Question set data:

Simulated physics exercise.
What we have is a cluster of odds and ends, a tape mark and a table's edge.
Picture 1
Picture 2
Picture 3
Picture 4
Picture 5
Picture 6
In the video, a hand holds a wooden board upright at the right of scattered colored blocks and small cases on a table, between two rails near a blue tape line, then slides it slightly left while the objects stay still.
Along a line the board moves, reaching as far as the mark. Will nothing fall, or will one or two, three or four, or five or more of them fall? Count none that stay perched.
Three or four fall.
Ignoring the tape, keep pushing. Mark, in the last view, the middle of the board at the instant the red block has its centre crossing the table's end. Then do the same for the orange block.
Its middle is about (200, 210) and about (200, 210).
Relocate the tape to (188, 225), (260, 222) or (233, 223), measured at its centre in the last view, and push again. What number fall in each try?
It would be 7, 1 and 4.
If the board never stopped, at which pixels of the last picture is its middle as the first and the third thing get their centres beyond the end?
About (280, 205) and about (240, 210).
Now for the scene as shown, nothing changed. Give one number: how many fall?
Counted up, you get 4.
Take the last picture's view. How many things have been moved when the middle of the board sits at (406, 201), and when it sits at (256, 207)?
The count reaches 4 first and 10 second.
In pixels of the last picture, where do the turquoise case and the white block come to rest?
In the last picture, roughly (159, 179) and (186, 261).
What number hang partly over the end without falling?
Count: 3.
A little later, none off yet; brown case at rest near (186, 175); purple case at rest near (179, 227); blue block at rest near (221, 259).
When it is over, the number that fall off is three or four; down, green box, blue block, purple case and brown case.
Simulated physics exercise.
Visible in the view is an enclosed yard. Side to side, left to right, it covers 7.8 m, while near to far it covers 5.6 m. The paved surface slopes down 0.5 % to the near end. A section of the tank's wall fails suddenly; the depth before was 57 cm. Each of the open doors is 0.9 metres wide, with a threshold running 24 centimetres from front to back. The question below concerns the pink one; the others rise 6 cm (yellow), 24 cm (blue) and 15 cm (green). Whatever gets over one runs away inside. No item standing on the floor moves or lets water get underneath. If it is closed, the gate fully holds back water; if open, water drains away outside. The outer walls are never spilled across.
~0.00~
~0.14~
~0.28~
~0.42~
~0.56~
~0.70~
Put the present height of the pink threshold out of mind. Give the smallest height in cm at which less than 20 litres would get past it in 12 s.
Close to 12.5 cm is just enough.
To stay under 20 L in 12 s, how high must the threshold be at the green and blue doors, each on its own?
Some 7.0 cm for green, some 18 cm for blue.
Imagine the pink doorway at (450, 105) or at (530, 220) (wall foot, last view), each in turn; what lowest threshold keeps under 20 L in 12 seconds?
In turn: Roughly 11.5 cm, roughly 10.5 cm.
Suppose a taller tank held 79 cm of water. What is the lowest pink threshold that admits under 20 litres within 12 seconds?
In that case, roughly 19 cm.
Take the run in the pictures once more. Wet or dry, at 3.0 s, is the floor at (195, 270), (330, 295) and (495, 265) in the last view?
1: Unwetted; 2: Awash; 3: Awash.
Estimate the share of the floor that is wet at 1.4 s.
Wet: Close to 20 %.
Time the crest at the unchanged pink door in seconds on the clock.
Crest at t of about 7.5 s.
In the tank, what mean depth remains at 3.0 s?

REQUIRED TASK: Write out the complete set of records exactly as given.

WORKED ANSWER:
Simulated physics exercise.
What we have is a cluster of odds and ends, a tape mark and a table's edge.
Picture 1
Picture 2
Picture 3
Picture 4
Picture 5
Picture 6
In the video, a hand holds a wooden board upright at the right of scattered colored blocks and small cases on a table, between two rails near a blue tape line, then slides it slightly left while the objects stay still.
Along a line the board moves, reaching as far as the mark. Will nothing fall, or will one or two, three or four, or five or more of them fall? Count none that stay perched.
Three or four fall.
Ignoring the tape, keep pushing. Mark, in the last view, the middle of the board at the instant the red block has its centre crossing the table's end. Then do the same for the orange block.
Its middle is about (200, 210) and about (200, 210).
Relocate the tape to (188, 225), (260, 222) or (233, 223), measured at its centre in the last view, and push again. What number fall in each try?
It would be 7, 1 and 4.
If the board never stopped, at which pixels of the last picture is its middle as the first and the third thing get their centres beyond the end?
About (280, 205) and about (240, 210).
Now for the scene as shown, nothing changed. Give one number: how many fall?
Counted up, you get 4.
Take the last picture's view. How many things have been moved when the middle of the board sits at (406, 201), and when it sits at (256, 207)?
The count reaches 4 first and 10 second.
In pixels of the last picture, where do the turquoise case and the white block come to rest?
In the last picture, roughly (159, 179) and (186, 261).
What number hang partly over the end without falling?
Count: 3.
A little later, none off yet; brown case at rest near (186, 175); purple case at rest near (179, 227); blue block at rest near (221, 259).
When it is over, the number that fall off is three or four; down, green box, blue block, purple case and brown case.
Simulated physics exercise.
Visible in the view is an enclosed yard. Side to side, left to right, it covers 7.8 m, while near to far it covers 5.6 m. The paved surface slopes down 0.5 % to the near end. A section of the tank's wall fails suddenly; the depth before was 57 cm. Each of the open doors is 0.9 metres wide, with a threshold running 24 centimetres from front to back. The question below concerns the pink one; the others rise 6 cm (yellow), 24 cm (blue) and 15 cm (green). Whatever gets over one runs away inside. No item standing on the floor moves or lets water get underneath. If it is closed, the gate fully holds back water; if open, water drains away outside. The outer walls are never spilled across.
~0.00~
~0.14~
~0.28~
~0.42~
~0.56~
~0.70~
Put the present height of the pink threshold out of mind. Give the smallest height in cm at which less than 20 litres would get past it in 12 s.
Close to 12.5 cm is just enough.
To stay under 20 L in 12 s, how high must the threshold be at the green and blue doors, each on its own?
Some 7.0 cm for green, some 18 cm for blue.
Imagine the pink doorway at (450, 105) or at (530, 220) (wall foot, last view), each in turn; what lowest threshold keeps under 20 L in 12 seconds?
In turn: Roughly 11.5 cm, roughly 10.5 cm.
Suppose a taller tank held 79 cm of water. What is the lowest pink threshold that admits under 20 litres within 12 seconds?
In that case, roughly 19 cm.
Take the run in the pictures once more. Wet or dry, at 3.0 s, is the floor at (195, 270), (330, 295) and (495, 265) in the last view?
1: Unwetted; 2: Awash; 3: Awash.
Estimate the share of the floor that is wet at 1.4 s.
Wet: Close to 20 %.
Time the crest at the unchanged pink door in seconds on the clock.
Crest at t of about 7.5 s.
In the tank, what mean depth remains at 3.0 s?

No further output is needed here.